*WHAT IS NEEDED*
All lines below must be repeated exactly, with the pictures omitted.

*DATA EXCERPT*
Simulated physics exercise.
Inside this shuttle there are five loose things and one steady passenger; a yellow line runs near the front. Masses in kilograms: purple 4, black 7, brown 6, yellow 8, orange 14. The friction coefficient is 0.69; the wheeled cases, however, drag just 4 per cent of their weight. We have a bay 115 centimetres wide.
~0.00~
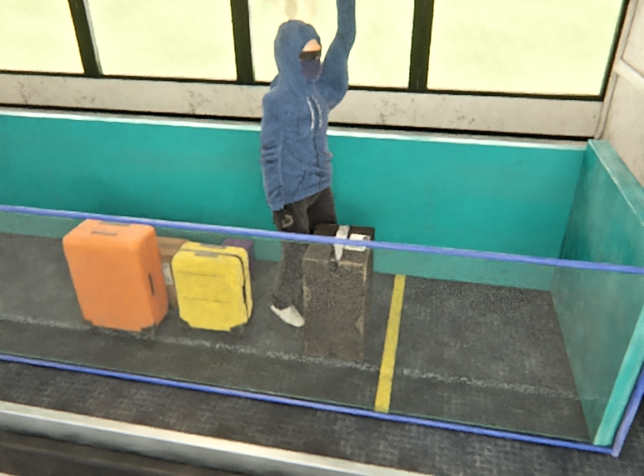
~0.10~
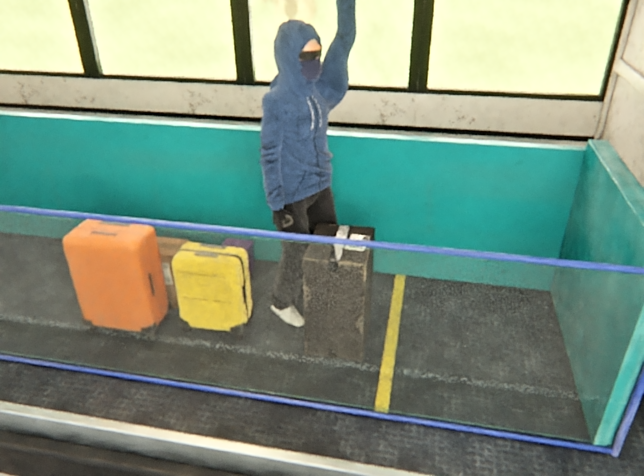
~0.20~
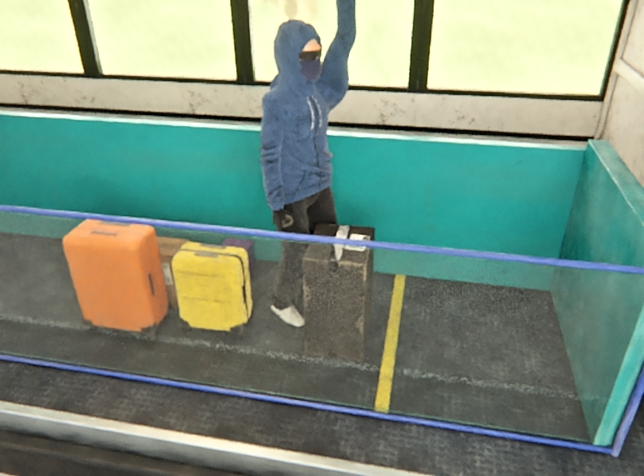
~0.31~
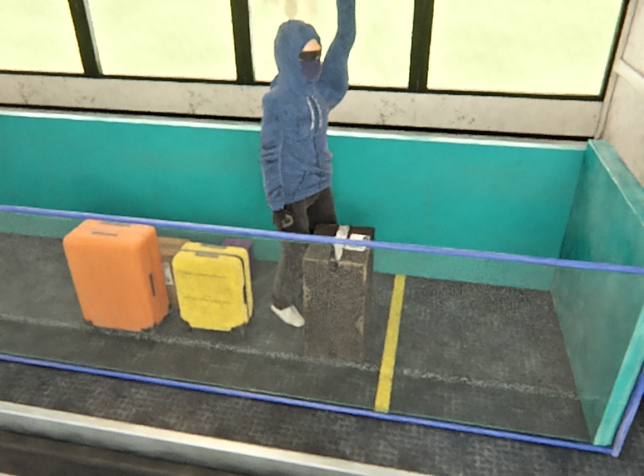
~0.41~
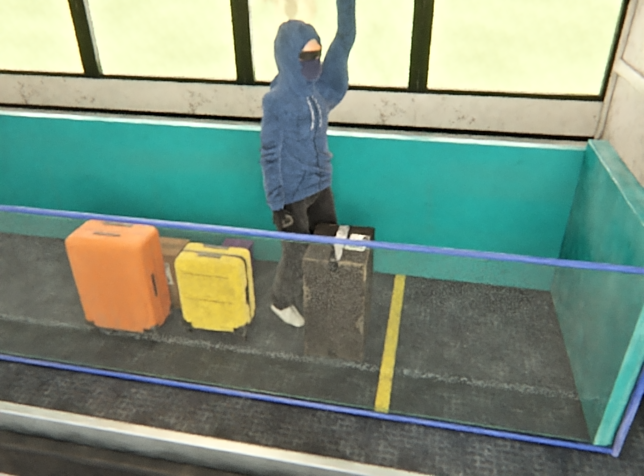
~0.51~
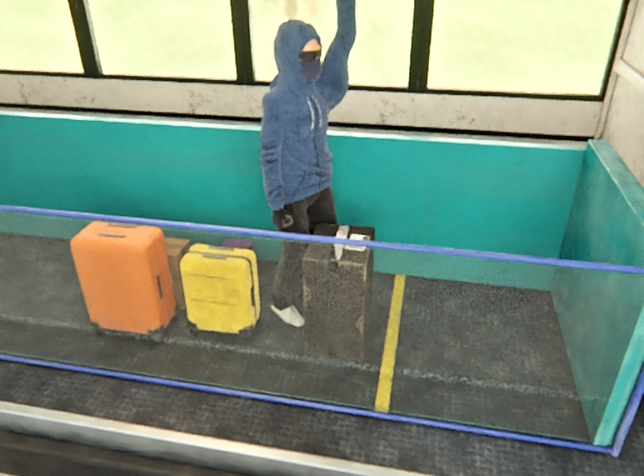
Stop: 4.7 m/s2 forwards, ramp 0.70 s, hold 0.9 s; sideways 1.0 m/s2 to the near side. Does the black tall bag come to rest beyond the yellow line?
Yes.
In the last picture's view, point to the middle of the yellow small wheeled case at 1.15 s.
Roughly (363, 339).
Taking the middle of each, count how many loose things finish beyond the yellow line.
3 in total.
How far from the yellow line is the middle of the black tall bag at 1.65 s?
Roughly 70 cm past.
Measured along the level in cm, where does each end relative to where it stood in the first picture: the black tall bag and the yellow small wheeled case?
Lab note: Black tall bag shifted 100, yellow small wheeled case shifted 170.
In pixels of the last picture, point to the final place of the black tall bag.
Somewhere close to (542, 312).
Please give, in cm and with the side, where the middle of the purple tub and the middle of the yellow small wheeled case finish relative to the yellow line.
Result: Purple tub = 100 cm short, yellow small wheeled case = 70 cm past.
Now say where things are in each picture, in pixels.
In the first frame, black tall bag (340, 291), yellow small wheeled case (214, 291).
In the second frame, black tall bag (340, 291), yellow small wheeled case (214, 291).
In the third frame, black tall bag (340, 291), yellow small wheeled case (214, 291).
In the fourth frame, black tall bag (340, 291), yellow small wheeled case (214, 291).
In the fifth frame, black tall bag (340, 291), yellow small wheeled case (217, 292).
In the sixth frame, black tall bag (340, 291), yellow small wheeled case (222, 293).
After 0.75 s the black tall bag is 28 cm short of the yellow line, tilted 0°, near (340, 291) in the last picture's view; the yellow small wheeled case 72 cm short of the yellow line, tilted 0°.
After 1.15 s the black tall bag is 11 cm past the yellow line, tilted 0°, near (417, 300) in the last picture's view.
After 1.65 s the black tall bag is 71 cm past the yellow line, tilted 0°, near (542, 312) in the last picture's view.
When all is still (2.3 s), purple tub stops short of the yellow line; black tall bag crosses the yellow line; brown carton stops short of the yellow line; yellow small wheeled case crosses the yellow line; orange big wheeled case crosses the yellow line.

*SOLUTION*
Simulated physics exercise.
Inside this shuttle there are five loose things and one steady passenger; a yellow line runs near the front. Masses in kilograms: purple 4, black 7, brown 6, yellow 8, orange 14. The friction coefficient is 0.69; the wheeled cases, however, drag just 4 per cent of their weight. We have a bay 115 centimetres wide.
~0.00~
~0.10~
~0.20~
~0.31~
~0.41~
~0.51~
Stop: 4.7 m/s2 forwards, ramp 0.70 s, hold 0.9 s; sideways 1.0 m/s2 to the near side. Does the black tall bag come to rest beyond the yellow line?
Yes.
In the last picture's view, point to the middle of the yellow small wheeled case at 1.15 s.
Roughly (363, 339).
Taking the middle of each, count how many loose things finish beyond the yellow line.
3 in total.
How far from the yellow line is the middle of the black tall bag at 1.65 s?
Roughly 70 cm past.
Measured along the level in cm, where does each end relative to where it stood in the first picture: the black tall bag and the yellow small wheeled case?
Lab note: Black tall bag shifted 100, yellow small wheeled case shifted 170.
In pixels of the last picture, point to the final place of the black tall bag.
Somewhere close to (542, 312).
Please give, in cm and with the side, where the middle of the purple tub and the middle of the yellow small wheeled case finish relative to the yellow line.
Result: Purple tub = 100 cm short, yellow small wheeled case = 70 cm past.
Now say where things are in each picture, in pixels.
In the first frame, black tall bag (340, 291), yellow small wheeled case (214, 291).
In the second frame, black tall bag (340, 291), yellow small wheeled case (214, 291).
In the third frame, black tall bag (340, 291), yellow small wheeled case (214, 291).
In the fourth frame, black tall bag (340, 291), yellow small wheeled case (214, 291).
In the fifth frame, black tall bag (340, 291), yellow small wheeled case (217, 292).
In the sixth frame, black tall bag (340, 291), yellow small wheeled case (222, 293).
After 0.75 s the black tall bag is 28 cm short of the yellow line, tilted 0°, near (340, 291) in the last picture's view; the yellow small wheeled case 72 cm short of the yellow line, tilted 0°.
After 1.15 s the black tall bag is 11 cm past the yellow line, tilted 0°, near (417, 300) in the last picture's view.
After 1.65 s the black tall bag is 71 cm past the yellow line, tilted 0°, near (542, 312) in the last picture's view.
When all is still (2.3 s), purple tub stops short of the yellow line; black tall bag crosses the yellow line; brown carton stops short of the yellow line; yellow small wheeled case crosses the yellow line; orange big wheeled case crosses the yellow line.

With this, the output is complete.